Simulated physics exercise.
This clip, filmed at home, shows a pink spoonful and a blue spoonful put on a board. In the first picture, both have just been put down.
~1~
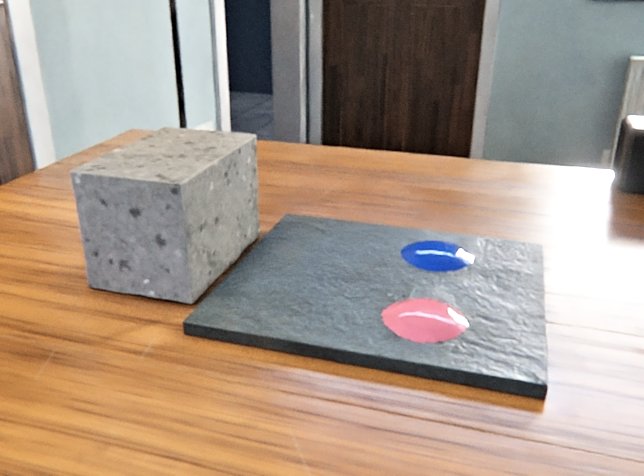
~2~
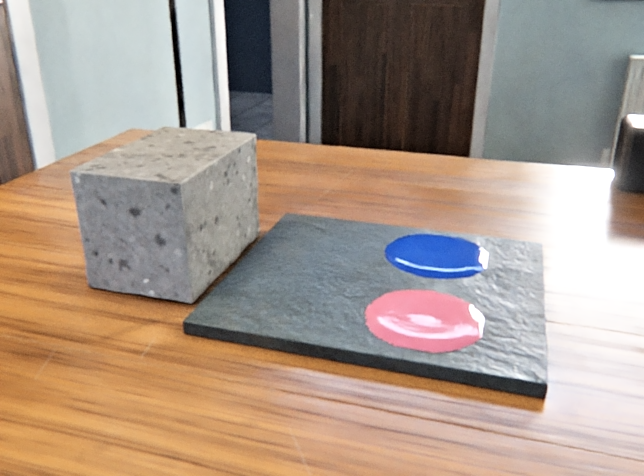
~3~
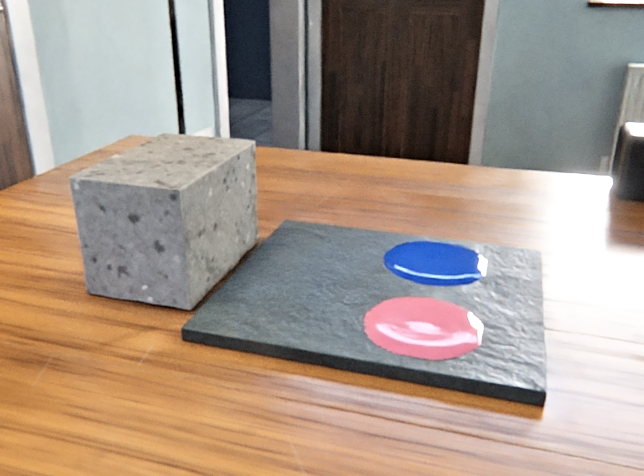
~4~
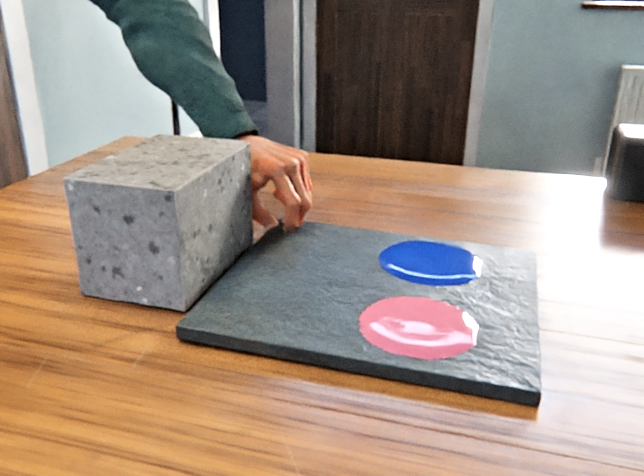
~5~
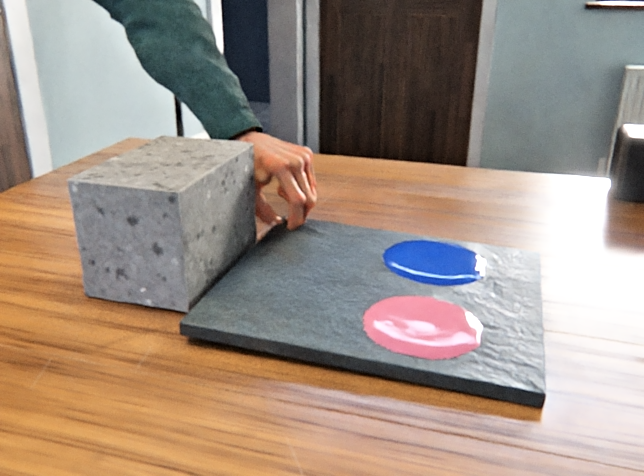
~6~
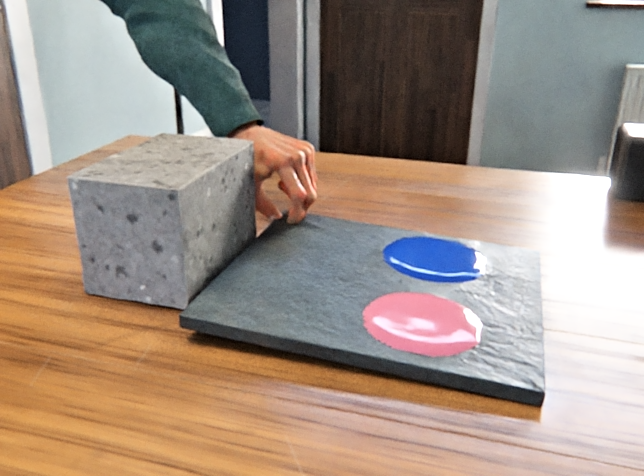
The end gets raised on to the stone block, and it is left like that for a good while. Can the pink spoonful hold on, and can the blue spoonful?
Pink spoonful slips off, blue spoonful slips off.
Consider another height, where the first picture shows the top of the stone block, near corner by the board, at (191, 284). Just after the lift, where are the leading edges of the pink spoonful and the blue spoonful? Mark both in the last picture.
In the last picture, I'd say around (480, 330) for the first and around (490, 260) for the other.
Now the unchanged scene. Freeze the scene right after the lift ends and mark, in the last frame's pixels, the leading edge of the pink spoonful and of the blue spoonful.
In the last picture, the first is near (549, 345) and the second near (545, 275).
Shortly, slope about 27°; the pink spoonful is dripping off the low end; the blue spoonful is dripping off the low end.
Then, the pink spoonful is dripping off the low end; the blue spoonful is dripping off the low end.
At the finish, slope about 27°; the pink spoonful is dripping off the low end; the blue spoonful is dripping off the low end.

....

§ What to do
Quote the material in full and exactly; do not carry over its pictures.

§ Response
Simulated physics exercise.
This clip, filmed at home, shows a pink spoonful and a blue spoonful put on a board. In the first picture, both have just been put down.
~1~
~2~
~3~
~4~
~5~
~6~
The end gets raised on to the stone block, and it is left like that for a good while. Can the pink spoonful hold on, and can the blue spoonful?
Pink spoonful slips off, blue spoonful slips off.
Consider another height, where the first picture shows the top of the stone block, near corner by the board, at (191, 284). Just after the lift, where are the leading edges of the pink spoonful and the blue spoonful? Mark both in the last picture.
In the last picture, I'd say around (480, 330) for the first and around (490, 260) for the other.
Now the unchanged scene. Freeze the scene right after the lift ends and mark, in the last frame's pixels, the leading edge of the pink spoonful and of the blue spoonful.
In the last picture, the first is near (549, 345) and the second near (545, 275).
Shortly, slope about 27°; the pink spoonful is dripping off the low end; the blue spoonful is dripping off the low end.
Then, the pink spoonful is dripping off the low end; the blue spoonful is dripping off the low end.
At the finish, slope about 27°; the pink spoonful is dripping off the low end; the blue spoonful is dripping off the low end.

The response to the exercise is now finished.